Which lines below hold the word "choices"? Copy all of them.

Extracted data entries:
■ ■ ■ ■ ■
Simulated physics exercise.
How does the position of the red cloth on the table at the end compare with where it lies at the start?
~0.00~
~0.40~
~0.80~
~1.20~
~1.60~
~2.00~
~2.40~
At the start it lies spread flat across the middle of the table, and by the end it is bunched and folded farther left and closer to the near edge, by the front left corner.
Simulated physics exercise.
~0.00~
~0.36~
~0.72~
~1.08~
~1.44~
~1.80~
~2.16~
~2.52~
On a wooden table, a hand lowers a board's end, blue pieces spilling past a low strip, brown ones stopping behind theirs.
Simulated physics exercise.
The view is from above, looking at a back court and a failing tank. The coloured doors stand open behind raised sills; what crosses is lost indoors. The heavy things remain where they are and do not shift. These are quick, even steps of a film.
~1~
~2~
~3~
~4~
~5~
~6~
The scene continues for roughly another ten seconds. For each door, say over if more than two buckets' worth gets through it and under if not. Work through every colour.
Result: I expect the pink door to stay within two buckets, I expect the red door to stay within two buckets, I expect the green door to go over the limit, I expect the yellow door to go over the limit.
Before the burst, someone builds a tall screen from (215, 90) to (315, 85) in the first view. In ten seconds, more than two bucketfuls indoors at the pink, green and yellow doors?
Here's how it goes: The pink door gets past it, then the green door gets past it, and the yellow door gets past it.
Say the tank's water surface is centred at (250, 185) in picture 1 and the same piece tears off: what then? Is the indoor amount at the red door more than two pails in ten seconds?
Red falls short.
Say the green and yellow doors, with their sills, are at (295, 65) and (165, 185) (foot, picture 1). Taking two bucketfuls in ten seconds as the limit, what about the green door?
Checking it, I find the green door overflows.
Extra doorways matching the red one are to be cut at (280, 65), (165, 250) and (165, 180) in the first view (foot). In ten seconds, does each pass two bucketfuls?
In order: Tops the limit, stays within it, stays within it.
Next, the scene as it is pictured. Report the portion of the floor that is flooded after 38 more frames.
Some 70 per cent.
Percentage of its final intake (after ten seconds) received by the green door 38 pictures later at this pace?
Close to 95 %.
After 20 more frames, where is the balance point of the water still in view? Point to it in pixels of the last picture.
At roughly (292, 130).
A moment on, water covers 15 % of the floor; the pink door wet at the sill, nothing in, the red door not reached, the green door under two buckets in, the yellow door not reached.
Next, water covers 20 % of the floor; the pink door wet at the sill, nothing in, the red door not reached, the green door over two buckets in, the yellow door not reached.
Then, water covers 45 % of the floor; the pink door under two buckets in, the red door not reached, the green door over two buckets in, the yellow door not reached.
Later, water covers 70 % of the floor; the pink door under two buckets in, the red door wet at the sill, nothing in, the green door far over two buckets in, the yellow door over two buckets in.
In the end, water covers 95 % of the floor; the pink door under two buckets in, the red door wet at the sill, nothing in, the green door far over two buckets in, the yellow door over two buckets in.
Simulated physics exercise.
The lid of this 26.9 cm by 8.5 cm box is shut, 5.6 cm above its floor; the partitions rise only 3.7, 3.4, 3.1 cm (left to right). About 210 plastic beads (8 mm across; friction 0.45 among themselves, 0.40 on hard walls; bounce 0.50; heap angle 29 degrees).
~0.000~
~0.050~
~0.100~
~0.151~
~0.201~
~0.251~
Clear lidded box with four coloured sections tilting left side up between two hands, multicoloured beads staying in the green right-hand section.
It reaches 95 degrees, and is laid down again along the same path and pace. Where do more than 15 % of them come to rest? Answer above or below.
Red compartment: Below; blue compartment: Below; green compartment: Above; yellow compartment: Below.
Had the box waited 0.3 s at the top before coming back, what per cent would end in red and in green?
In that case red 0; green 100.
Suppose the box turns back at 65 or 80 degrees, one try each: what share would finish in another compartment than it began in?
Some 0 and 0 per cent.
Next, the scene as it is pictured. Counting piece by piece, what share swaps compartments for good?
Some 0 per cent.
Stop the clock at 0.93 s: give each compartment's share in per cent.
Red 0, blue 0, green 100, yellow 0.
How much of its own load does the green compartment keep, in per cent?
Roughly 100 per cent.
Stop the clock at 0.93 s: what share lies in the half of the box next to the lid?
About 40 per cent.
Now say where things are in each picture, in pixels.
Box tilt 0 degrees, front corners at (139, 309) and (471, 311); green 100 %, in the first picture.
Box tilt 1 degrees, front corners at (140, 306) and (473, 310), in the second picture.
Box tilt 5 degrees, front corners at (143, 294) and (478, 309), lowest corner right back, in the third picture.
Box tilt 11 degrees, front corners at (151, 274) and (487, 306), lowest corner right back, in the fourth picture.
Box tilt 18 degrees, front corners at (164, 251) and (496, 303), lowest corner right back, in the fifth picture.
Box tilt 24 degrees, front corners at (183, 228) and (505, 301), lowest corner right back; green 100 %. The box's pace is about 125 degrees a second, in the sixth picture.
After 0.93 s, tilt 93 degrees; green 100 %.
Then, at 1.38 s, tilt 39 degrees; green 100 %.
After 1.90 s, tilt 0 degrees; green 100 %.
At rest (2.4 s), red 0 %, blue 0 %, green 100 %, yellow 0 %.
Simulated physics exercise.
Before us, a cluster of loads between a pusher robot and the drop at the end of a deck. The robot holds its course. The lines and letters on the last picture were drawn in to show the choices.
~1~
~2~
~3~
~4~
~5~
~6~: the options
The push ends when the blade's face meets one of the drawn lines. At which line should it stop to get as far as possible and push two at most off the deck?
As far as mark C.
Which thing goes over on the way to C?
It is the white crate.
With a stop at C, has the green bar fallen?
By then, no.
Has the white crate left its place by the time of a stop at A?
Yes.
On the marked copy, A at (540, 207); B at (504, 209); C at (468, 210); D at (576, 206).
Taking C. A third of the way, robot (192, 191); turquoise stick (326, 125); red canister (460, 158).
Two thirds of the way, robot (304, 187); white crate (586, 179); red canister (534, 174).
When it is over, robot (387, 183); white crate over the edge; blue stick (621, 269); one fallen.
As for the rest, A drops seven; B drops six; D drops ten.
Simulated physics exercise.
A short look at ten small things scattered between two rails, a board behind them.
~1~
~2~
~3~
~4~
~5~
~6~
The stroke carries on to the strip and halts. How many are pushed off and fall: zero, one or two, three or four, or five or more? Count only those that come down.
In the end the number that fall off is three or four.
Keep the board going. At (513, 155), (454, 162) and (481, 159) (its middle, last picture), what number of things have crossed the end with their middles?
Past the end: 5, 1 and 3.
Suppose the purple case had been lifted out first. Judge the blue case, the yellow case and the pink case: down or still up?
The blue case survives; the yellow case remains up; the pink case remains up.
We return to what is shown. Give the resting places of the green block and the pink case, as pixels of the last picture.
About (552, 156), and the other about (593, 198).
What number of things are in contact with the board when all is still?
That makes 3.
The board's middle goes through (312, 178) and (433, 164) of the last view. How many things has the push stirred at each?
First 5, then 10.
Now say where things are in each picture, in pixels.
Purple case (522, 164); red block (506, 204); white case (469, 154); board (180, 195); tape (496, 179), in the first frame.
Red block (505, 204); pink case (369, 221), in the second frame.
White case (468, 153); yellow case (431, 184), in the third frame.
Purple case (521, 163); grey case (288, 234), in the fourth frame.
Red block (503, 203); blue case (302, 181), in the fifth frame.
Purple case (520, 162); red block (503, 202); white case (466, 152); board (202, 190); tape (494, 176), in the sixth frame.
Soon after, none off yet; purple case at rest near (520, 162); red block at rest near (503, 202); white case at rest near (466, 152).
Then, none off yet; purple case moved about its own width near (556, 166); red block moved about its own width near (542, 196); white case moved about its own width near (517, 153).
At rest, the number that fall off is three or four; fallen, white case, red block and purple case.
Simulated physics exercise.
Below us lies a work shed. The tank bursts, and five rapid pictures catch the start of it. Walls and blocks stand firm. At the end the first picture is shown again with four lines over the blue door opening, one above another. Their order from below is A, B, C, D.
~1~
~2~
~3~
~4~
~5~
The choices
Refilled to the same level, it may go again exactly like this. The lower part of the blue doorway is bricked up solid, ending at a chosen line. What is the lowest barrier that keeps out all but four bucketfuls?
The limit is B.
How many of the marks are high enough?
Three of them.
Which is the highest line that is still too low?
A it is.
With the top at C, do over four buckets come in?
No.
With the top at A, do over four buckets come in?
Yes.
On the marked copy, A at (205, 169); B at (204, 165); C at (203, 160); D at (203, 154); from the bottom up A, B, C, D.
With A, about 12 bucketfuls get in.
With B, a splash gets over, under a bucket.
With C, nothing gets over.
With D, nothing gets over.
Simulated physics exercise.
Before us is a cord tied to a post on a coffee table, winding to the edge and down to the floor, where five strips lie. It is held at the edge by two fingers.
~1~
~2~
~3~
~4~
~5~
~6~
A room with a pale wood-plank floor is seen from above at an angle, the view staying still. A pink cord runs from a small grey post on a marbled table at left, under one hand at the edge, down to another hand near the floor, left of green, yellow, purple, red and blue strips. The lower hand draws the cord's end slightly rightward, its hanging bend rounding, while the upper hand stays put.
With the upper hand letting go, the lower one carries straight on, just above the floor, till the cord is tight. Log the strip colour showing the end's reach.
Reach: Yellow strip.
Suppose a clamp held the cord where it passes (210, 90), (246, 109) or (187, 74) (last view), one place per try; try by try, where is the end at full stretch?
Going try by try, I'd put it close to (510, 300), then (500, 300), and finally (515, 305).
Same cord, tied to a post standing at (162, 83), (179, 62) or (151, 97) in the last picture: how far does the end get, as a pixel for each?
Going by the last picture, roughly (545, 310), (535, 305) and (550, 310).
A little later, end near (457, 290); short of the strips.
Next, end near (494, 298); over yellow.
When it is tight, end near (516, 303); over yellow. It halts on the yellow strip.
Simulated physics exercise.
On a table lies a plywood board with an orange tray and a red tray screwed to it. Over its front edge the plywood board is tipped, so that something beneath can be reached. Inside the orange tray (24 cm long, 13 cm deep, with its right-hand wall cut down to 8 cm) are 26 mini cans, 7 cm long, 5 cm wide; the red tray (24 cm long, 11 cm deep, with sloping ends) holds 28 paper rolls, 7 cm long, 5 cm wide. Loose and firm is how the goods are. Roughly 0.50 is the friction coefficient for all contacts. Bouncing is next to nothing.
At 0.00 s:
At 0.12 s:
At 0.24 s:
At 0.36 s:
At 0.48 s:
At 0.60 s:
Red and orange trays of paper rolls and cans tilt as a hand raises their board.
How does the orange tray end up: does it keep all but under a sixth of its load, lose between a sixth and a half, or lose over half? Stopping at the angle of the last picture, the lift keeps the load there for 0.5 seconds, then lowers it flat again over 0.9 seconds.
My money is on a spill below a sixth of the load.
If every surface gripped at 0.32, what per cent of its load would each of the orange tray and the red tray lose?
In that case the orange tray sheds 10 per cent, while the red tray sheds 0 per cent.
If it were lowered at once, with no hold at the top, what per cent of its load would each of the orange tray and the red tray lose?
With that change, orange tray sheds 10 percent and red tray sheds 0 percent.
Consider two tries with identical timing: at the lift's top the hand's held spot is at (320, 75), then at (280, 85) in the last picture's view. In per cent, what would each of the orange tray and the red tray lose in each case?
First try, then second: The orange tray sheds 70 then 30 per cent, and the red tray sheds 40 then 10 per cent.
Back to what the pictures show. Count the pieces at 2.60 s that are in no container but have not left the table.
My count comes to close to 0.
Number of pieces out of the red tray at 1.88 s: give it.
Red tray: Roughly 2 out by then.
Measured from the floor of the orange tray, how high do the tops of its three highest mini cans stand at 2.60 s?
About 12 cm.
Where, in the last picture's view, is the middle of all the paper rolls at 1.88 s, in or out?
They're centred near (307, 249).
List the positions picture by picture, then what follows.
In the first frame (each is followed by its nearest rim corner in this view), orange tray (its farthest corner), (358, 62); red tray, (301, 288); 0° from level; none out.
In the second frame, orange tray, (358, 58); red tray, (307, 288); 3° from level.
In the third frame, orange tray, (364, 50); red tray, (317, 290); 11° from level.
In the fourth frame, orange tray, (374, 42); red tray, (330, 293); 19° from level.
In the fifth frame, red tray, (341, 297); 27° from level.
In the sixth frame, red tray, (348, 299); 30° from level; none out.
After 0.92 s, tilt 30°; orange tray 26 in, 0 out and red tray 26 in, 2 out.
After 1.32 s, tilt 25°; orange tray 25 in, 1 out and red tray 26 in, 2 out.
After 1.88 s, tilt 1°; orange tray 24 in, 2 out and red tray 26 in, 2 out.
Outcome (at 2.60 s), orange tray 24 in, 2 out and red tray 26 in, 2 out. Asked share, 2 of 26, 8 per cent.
■ ■ ■ ■ ■
→ Expected answer:
Before us, a cluster of loads between a pusher robot and the drop at the end of a deck. The robot holds its course. The lines and letters on the last picture were drawn in to show the choices.
The choices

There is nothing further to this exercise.